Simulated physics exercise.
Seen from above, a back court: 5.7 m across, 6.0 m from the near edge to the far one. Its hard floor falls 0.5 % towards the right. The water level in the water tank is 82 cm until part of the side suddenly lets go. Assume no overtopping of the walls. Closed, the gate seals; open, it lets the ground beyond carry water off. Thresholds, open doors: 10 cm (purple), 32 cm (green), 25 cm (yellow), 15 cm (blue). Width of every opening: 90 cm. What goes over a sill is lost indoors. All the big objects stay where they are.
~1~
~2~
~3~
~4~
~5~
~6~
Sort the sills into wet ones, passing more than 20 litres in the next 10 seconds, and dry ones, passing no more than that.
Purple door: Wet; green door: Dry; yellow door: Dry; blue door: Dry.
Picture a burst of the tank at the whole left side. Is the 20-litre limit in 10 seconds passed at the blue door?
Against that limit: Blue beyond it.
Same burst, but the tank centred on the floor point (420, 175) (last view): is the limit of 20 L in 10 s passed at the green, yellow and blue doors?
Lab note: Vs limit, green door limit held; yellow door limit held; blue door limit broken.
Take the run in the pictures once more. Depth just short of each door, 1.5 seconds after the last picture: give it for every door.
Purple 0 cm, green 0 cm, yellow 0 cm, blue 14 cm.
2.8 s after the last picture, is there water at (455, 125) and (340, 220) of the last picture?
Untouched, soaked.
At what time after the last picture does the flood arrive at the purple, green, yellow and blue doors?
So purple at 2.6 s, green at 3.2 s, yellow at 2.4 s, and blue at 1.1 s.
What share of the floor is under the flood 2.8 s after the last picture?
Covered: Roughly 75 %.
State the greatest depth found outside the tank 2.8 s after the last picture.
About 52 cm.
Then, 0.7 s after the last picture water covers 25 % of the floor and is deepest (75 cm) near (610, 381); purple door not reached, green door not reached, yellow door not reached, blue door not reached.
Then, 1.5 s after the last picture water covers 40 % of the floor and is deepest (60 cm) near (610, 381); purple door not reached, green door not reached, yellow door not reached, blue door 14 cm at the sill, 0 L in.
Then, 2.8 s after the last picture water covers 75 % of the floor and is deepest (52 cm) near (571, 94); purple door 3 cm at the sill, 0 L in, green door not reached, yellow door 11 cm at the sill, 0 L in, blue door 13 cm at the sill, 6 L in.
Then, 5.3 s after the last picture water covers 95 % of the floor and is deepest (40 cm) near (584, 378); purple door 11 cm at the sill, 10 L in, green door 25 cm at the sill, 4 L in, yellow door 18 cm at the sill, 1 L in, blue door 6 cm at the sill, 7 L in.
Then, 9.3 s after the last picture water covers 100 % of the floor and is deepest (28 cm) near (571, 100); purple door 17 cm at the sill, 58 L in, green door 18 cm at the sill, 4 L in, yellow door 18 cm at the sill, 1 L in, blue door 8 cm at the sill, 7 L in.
:::::
Aim of the exercise:
Write the data from above out again, exactly.

Exercise solution:
Simulated physics exercise.
Seen from above, a back court: 5.7 m across, 6.0 m from the near edge to the far one. Its hard floor falls 0.5 % towards the right. The water level in the water tank is 82 cm until part of the side suddenly lets go. Assume no overtopping of the walls. Closed, the gate seals; open, it lets the ground beyond carry water off. Thresholds, open doors: 10 cm (purple), 32 cm (green), 25 cm (yellow), 15 cm (blue). Width of every opening: 90 cm. What goes over a sill is lost indoors. All the big objects stay where they are.
~1~
~2~
~3~
~4~
~5~
~6~
Sort the sills into wet ones, passing more than 20 litres in the next 10 seconds, and dry ones, passing no more than that.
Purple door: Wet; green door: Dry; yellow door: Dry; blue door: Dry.
Picture a burst of the tank at the whole left side. Is the 20-litre limit in 10 seconds passed at the blue door?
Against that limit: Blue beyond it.
Same burst, but the tank centred on the floor point (420, 175) (last view): is the limit of 20 L in 10 s passed at the green, yellow and blue doors?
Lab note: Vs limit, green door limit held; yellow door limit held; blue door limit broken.
Take the run in the pictures once more. Depth just short of each door, 1.5 seconds after the last picture: give it for every door.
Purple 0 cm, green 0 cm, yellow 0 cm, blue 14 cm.
2.8 s after the last picture, is there water at (455, 125) and (340, 220) of the last picture?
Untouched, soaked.
At what time after the last picture does the flood arrive at the purple, green, yellow and blue doors?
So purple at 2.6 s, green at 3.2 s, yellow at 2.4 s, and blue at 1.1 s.
What share of the floor is under the flood 2.8 s after the last picture?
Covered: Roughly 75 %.
State the greatest depth found outside the tank 2.8 s after the last picture.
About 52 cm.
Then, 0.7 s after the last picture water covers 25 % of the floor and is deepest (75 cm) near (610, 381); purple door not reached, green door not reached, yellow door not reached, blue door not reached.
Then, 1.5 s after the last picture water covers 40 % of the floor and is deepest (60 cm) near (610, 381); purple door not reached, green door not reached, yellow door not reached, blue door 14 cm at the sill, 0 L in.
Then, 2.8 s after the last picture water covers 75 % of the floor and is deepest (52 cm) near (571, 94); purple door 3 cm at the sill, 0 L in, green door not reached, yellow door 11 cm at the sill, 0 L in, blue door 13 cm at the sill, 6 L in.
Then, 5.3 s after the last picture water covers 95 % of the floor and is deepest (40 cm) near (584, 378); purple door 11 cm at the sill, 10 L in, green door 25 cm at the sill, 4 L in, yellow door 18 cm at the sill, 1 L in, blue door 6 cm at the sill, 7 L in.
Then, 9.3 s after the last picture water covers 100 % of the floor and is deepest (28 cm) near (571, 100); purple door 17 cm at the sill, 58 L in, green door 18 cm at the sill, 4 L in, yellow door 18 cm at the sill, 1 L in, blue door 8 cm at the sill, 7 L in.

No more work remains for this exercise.